[START SUPPLIED MATERIAL]
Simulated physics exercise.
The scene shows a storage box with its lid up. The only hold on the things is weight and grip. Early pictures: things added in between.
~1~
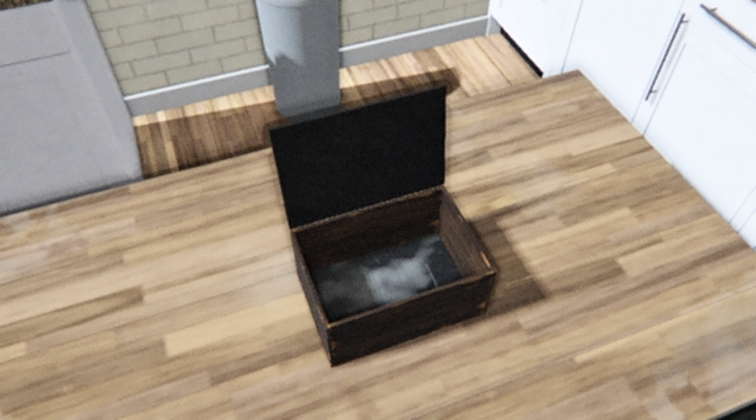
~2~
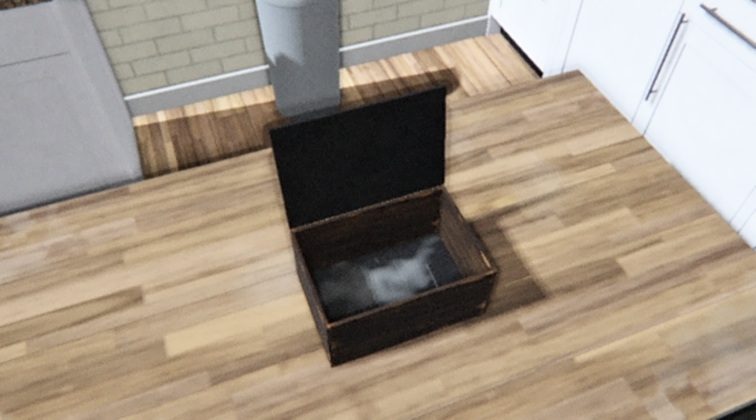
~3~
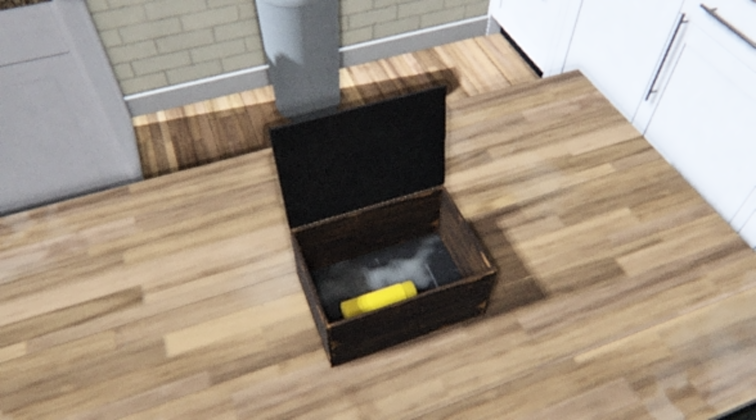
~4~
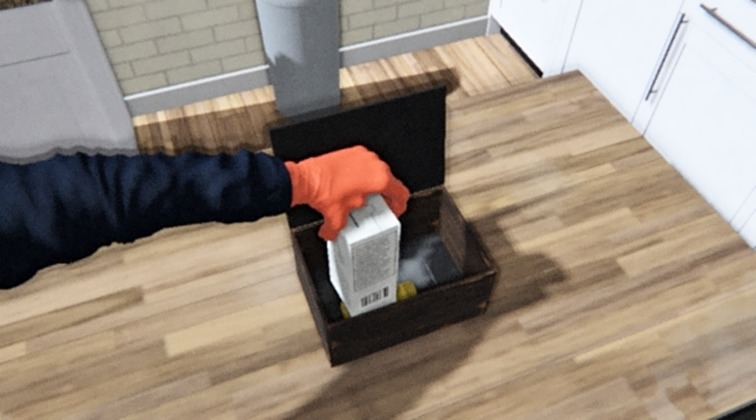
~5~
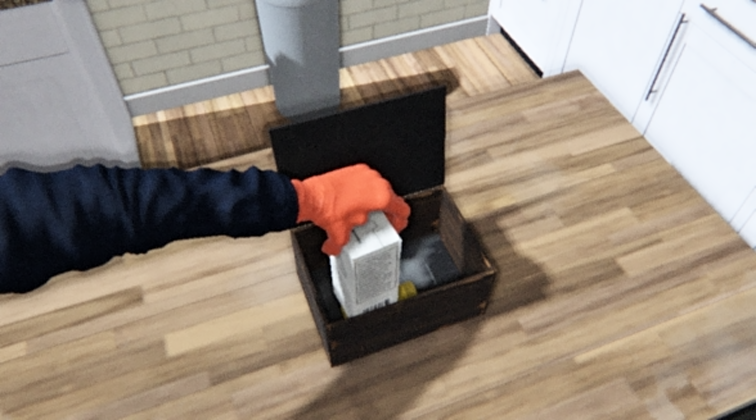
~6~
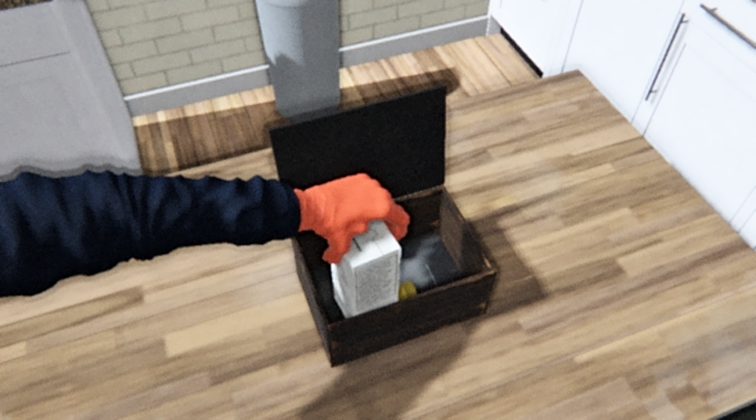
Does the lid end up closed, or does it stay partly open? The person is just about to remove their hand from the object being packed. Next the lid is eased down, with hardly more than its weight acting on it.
The lid ends up partly open.
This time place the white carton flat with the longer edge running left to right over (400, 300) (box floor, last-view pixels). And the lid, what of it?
Once it's packed that way, the lid settles all the way.
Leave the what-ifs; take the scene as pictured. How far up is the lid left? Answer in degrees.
Near 30° up from the rim.
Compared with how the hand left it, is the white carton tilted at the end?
[END SUPPLIED MATERIAL]
§ **PROBLEM**
Restate the data above exactly, stripping out each image.

§ **SOLUTION FOR THIS TASK**
Simulated physics exercise.
The scene shows a storage box with its lid up. The only hold on the things is weight and grip. Early pictures: things added in between.
~1~
~2~
~3~
~4~
~5~
~6~
Does the lid end up closed, or does it stay partly open? The person is just about to remove their hand from the object being packed. Next the lid is eased down, with hardly more than its weight acting on it.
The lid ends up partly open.
This time place the white carton flat with the longer edge running left to right over (400, 300) (box floor, last-view pixels). And the lid, what of it?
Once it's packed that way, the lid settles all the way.
Leave the what-ifs; take the scene as pictured. How far up is the lid left? Answer in degrees.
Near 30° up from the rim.
Compared with how the hand left it, is the white carton tilted at the end?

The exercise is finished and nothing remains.